* [Data to process]
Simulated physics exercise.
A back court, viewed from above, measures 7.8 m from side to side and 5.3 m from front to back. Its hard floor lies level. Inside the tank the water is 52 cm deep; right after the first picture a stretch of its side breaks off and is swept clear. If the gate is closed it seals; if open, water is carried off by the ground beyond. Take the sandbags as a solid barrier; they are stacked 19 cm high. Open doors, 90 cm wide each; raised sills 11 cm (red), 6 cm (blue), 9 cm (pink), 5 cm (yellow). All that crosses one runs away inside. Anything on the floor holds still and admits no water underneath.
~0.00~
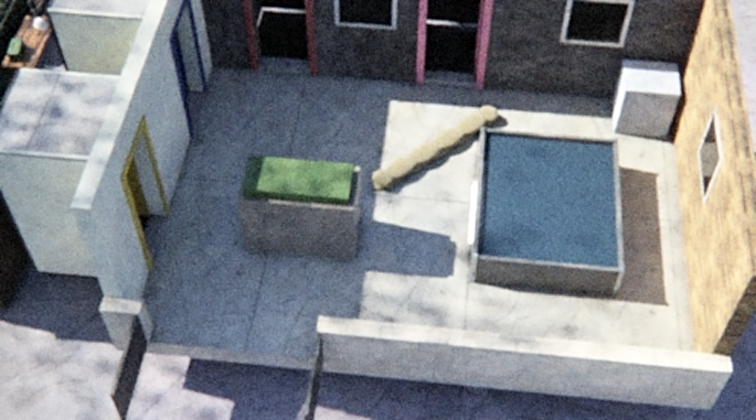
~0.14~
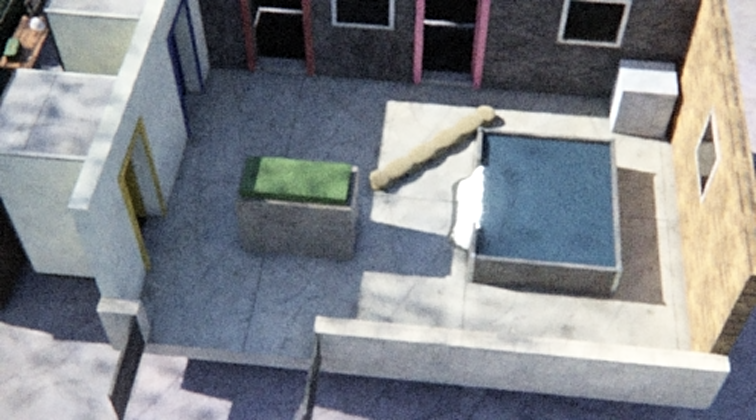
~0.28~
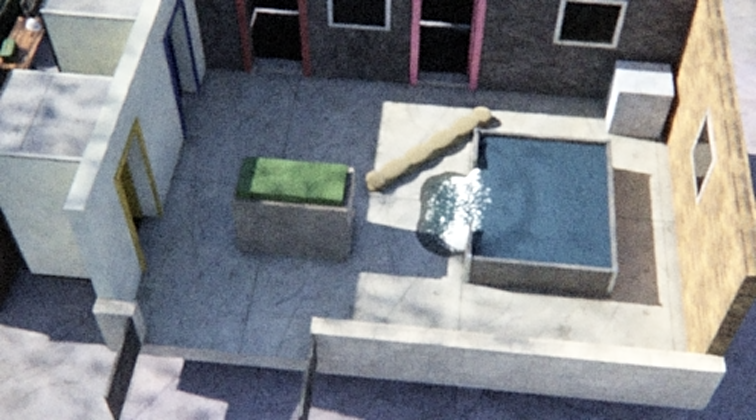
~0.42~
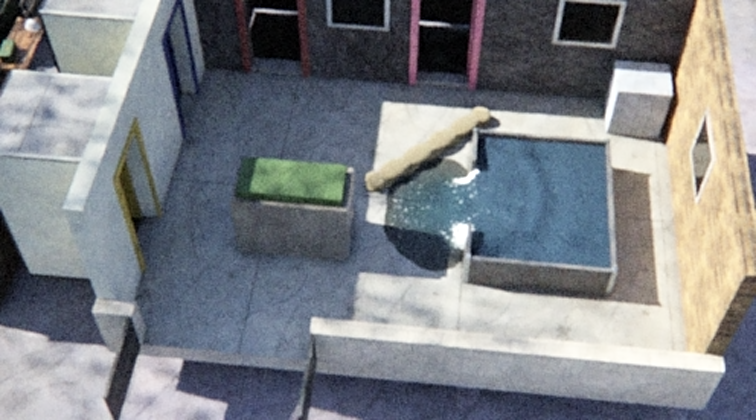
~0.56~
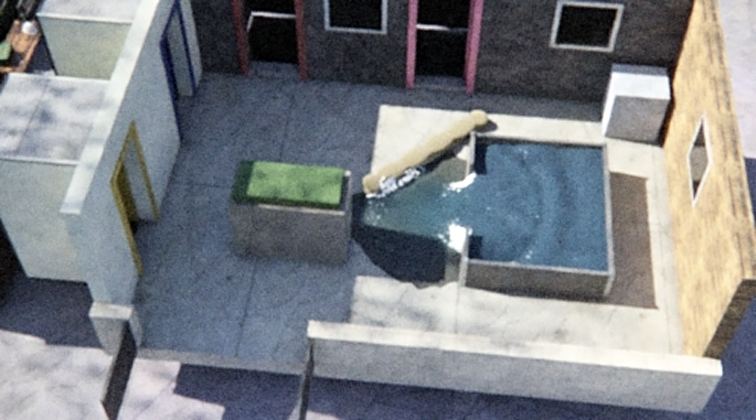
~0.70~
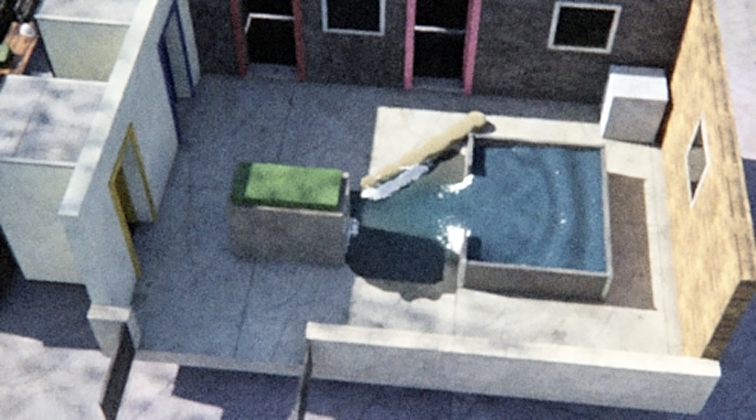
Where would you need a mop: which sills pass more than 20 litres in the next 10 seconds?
In order: Watch the red door: It will not outstrip the limit; watch the blue door: It will outstrip the limit; watch the pink door: It will not outstrip the limit; watch the yellow door: It will not outstrip the limit.
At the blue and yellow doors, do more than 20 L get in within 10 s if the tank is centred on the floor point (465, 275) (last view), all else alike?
Blue: Within limit; yellow: Too much.
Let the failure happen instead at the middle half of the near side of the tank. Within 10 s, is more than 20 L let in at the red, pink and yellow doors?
Note: Red short of the mark, pink short of the mark, yellow beyond the mark.
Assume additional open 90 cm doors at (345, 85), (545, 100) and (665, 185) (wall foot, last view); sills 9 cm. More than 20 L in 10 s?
Result in order - not enough, not enough, not enough.
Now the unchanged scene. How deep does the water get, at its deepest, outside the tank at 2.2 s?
It tops out at some 34 cm.
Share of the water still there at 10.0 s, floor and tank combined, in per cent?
84 %.
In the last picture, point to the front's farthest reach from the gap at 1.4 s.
Location: Approx. (184, 206) in the last view.
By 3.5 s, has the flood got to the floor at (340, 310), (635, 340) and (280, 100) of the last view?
First spot submerged, second not yet wet, third submerged.
After 1.4 s water covers 20 % of the floor and is deepest (34 cm) near (356, 230); red door not reached, blue door not reached, pink door not reached, yellow door not reached.
After 2.2 s water covers 35 % of the floor and is deepest (34 cm) near (356, 230); red door not reached, blue door not reached, pink door not reached, yellow door 2 cm at the sill, 0 L in.
After 3.5 s water covers 55 % of the floor and is deepest (24 cm) near (356, 230); red door not reached, blue door 12 cm at the sill, 10 L in, pink door not reached, yellow door 4 cm at the sill, 0 L in.
After 6.0 s water covers 80 % of the floor and is deepest (16 cm) near (356, 230); red door 7 cm at the sill, 0 L in, blue door 10 cm at the sill, 35 L in, pink door 3 cm at the sill, 0 L in, yellow door 4 cm at the sill, 0 L in.
After 10.0 s water covers 95 % of the floor and is deepest (10 cm) near (658, 167); red door 4 cm at the sill, 0 L in, blue door 6 cm at the sill, 46 L in, pink door 5 cm at the sill, 0 L in, yellow door 5 cm at the sill, 1 L in.
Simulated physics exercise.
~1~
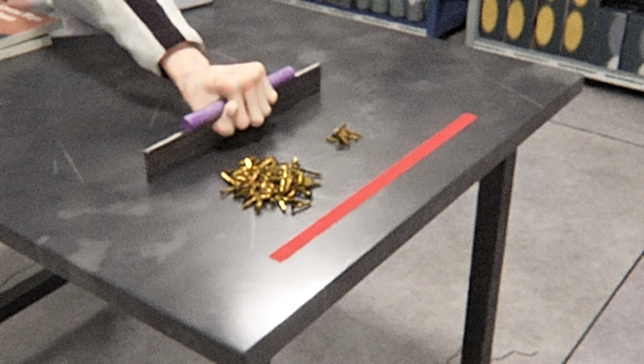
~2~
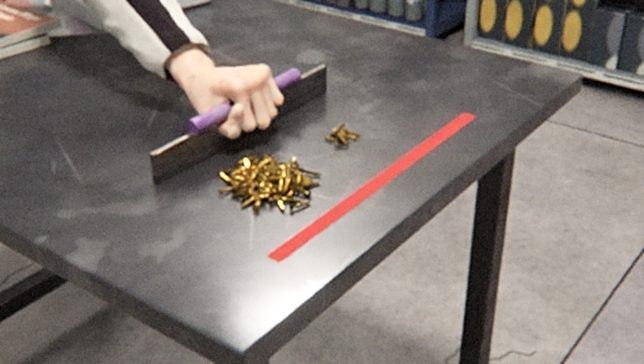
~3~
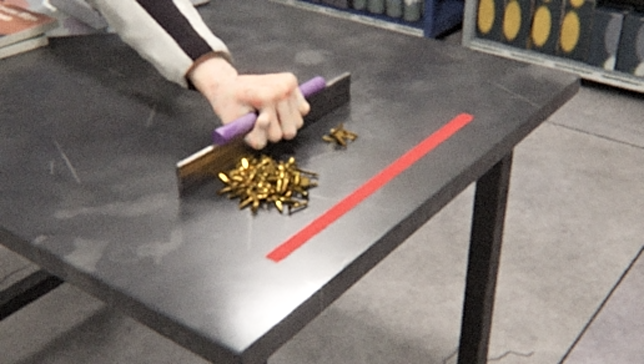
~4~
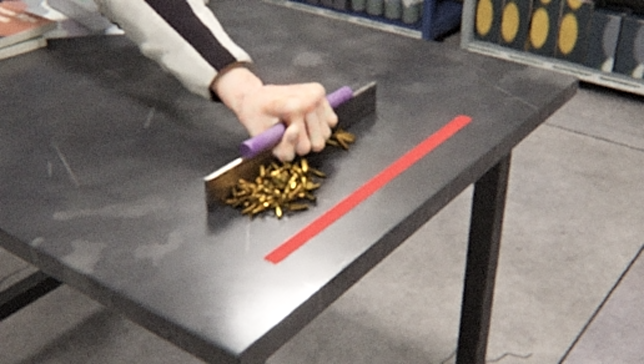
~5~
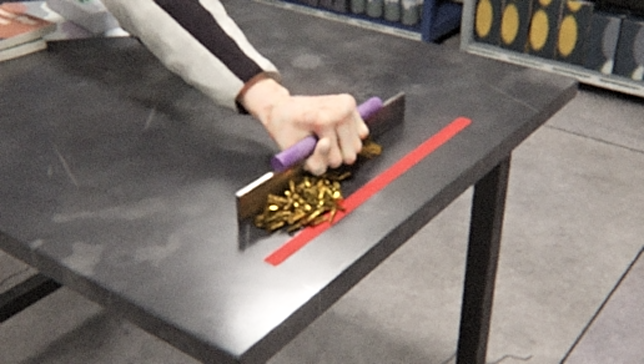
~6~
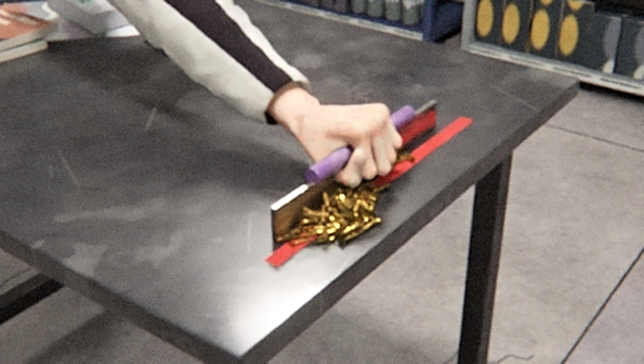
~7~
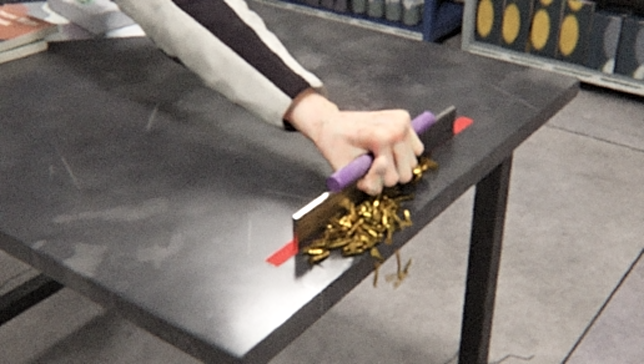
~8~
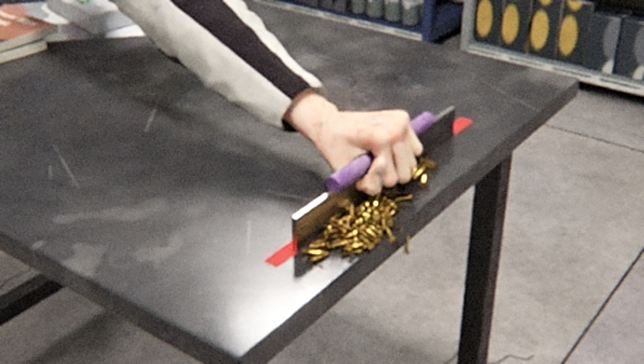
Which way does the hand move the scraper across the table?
The hand moves the scraper to the right, toward the red tape near the table's edge.
A hand slides a scraper right to red tape, pushing a few brass bits off the table.
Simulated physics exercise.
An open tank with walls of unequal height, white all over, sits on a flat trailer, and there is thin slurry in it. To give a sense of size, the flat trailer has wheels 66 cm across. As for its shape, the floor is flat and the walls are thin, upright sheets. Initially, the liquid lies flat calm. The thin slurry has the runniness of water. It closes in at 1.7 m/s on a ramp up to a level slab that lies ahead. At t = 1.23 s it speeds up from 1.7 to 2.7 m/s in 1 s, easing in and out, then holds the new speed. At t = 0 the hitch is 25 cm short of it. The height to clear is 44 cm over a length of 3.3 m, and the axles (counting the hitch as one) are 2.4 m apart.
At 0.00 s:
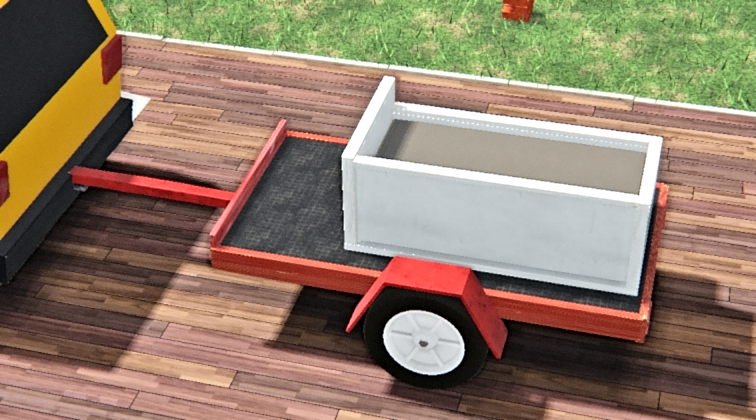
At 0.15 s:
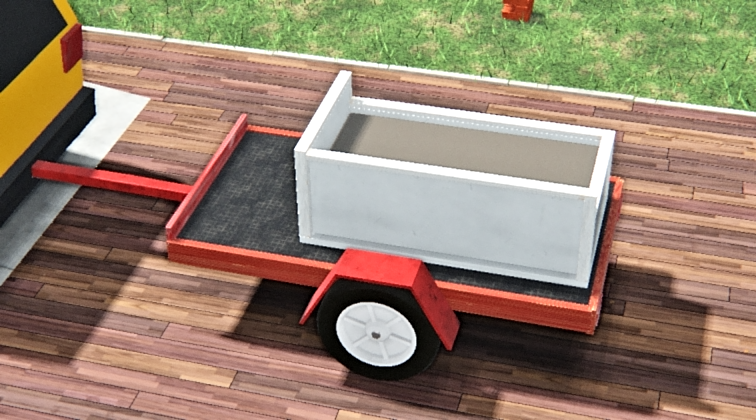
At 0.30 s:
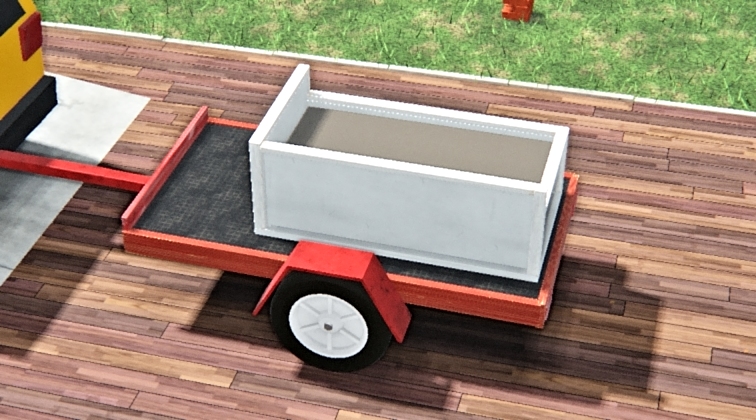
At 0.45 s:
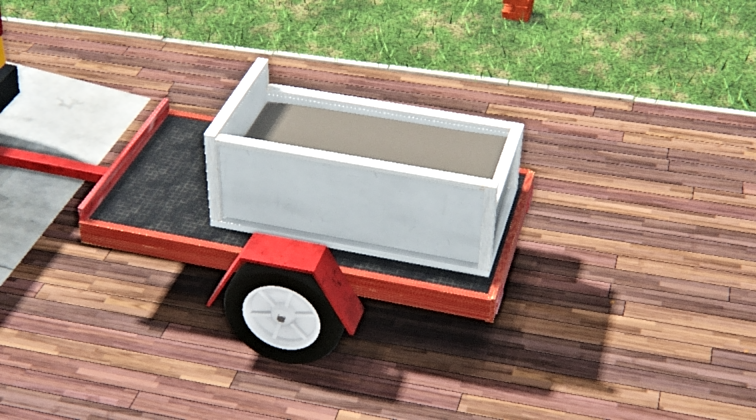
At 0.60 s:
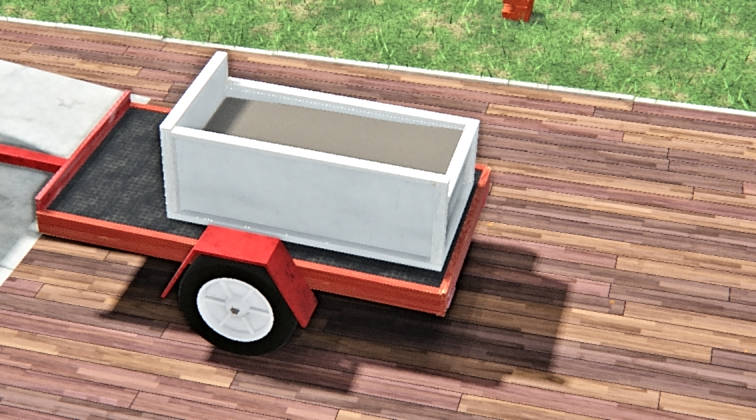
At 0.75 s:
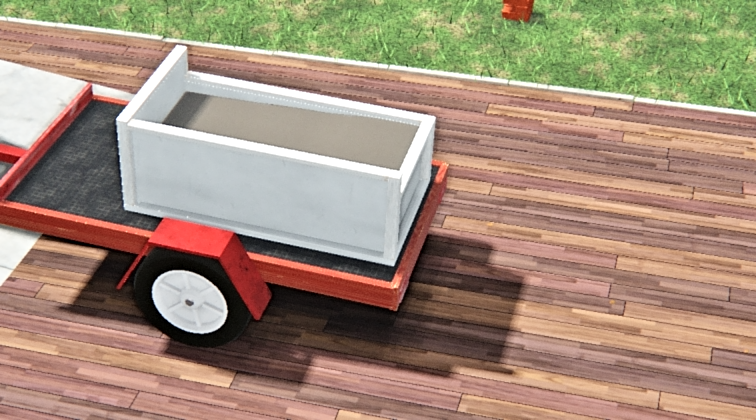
A red flat trailer, coupled by a red bar to a yellow vehicle at the left edge, rolls leftward across brown wooden planking, seen from above and to one side, with green grass behind. On its dark bed sits an open white tank, its left wall tallest, holding flat grey-brown liquid. The vehicle leaves view as the trailer follows towards a pale slab, tilting slightly nose up, while the camera stays still.
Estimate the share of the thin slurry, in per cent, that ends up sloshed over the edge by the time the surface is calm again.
I would say roughly 19 %.
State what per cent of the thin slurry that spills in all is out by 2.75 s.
By then it's around 80 per cent.
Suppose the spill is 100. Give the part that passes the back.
Around 90 in a hundred.
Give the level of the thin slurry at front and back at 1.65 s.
At the front 18 cm, at the back 46 cm.
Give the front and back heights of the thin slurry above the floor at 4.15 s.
About 22 cm in front, about 38 cm behind.
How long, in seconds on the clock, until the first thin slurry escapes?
That comes at some 1.6 s.
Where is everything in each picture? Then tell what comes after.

* [Exercise brief]
Beginning at the line that holds "State what per", reproduce each line of the records above down to and including the last one.

* [Result of the task]
State what per cent of the thin slurry that spills in all is out by 2.75 s.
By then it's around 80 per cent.
Suppose the spill is 100. Give the part that passes the back.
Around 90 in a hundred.
Give the level of the thin slurry at front and back at 1.65 s.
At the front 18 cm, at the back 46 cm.
Give the front and back heights of the thin slurry above the floor at 4.15 s.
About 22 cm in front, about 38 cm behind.
How long, in seconds on the clock, until the first thin slurry escapes?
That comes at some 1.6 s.
Where is everything in each picture? Then tell what comes after.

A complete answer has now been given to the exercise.